**Aim of the task**: Please transcribe the data below exactly. Leave the pictures out.

**Data provided**:

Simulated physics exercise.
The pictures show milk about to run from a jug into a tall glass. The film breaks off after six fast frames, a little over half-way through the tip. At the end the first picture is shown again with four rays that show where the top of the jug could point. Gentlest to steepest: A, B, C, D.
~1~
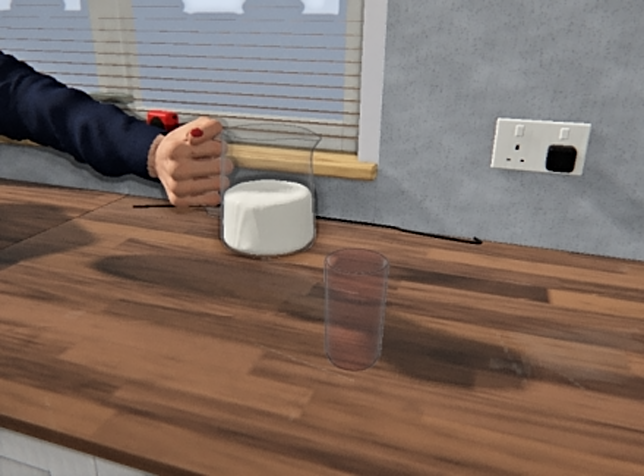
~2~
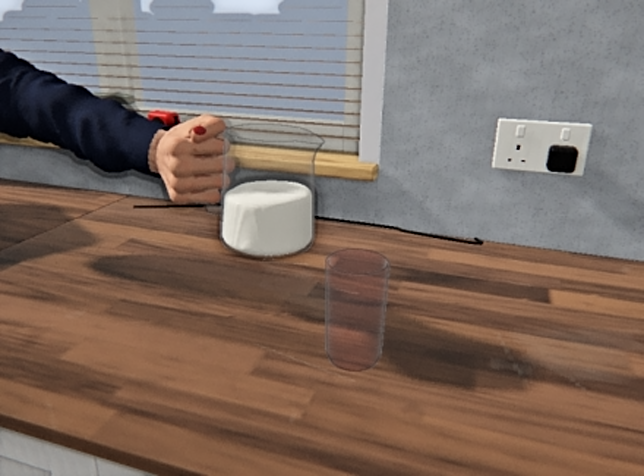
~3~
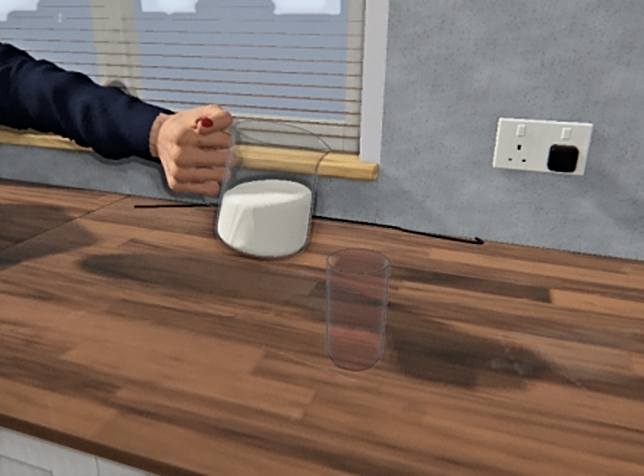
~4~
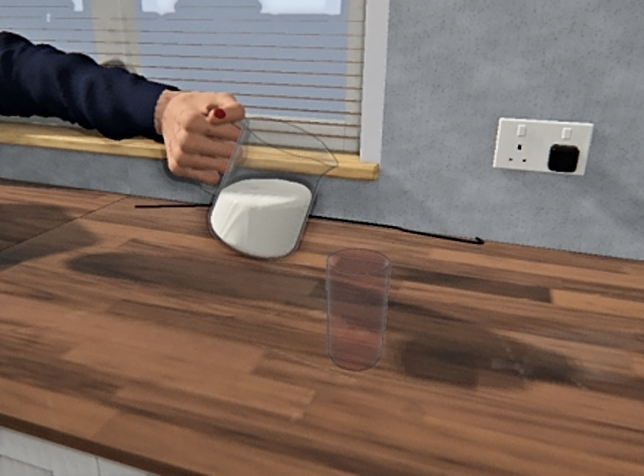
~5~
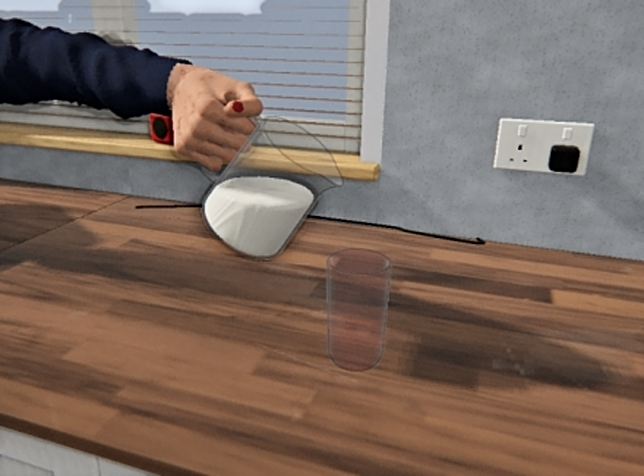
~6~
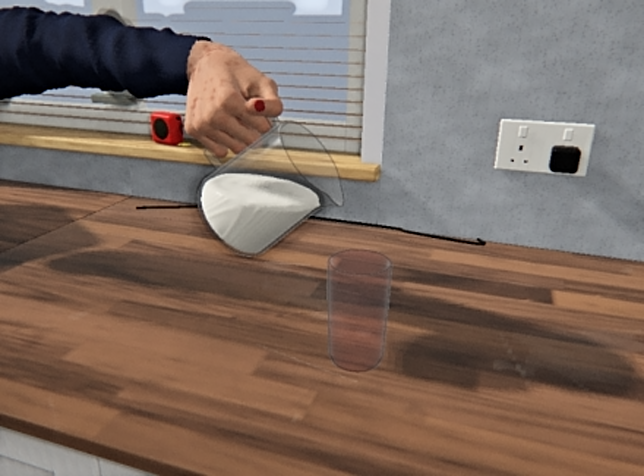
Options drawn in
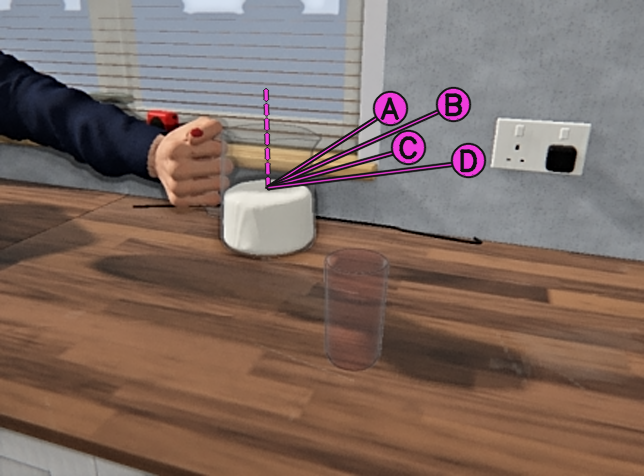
A hand with red nails, its arm in a dark blue sleeve, holds a clear jug of white milk above a wood-striped counter, seen from slightly above. An empty, faintly pink tall glass stands right of the jug, with a window behind at left and a socket on the grey wall at right. The hand rises and moves right, steadily tilting the jug rightward, while the glass and camera stay still.
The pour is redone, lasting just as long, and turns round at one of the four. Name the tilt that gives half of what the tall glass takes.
It is D.
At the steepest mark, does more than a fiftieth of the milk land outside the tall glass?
No, it does not.
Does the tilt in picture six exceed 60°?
No, it does not.
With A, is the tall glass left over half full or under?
Under.
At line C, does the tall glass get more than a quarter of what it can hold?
Yes, clearly.
On the marked copy, A at (376, 118); B at (437, 111); C at (392, 153); D at (451, 164).
If A is chosen, the tall glass ends with about 3 % of what it can hold.
If B is chosen, the tall glass ends with about 15 % of what it can hold.
If C is chosen, the tall glass ends with about 31 % of what it can hold.
If D is chosen, the tall glass ends with about 50 % of what it can hold.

**Output of the task**:
Simulated physics exercise.
The pictures show milk about to run from a jug into a tall glass. The film breaks off after six fast frames, a little over half-way through the tip. At the end the first picture is shown again with four rays that show where the top of the jug could point. Gentlest to steepest: A, B, C, D.
~1~
~2~
~3~
~4~
~5~
~6~
Options drawn in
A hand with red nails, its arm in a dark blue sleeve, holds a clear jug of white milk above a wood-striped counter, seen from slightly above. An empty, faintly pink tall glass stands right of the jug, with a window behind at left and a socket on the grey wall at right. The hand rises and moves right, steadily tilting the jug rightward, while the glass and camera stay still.
The pour is redone, lasting just as long, and turns round at one of the four. Name the tilt that gives half of what the tall glass takes.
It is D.
At the steepest mark, does more than a fiftieth of the milk land outside the tall glass?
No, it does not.
Does the tilt in picture six exceed 60°?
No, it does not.
With A, is the tall glass left over half full or under?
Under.
At line C, does the tall glass get more than a quarter of what it can hold?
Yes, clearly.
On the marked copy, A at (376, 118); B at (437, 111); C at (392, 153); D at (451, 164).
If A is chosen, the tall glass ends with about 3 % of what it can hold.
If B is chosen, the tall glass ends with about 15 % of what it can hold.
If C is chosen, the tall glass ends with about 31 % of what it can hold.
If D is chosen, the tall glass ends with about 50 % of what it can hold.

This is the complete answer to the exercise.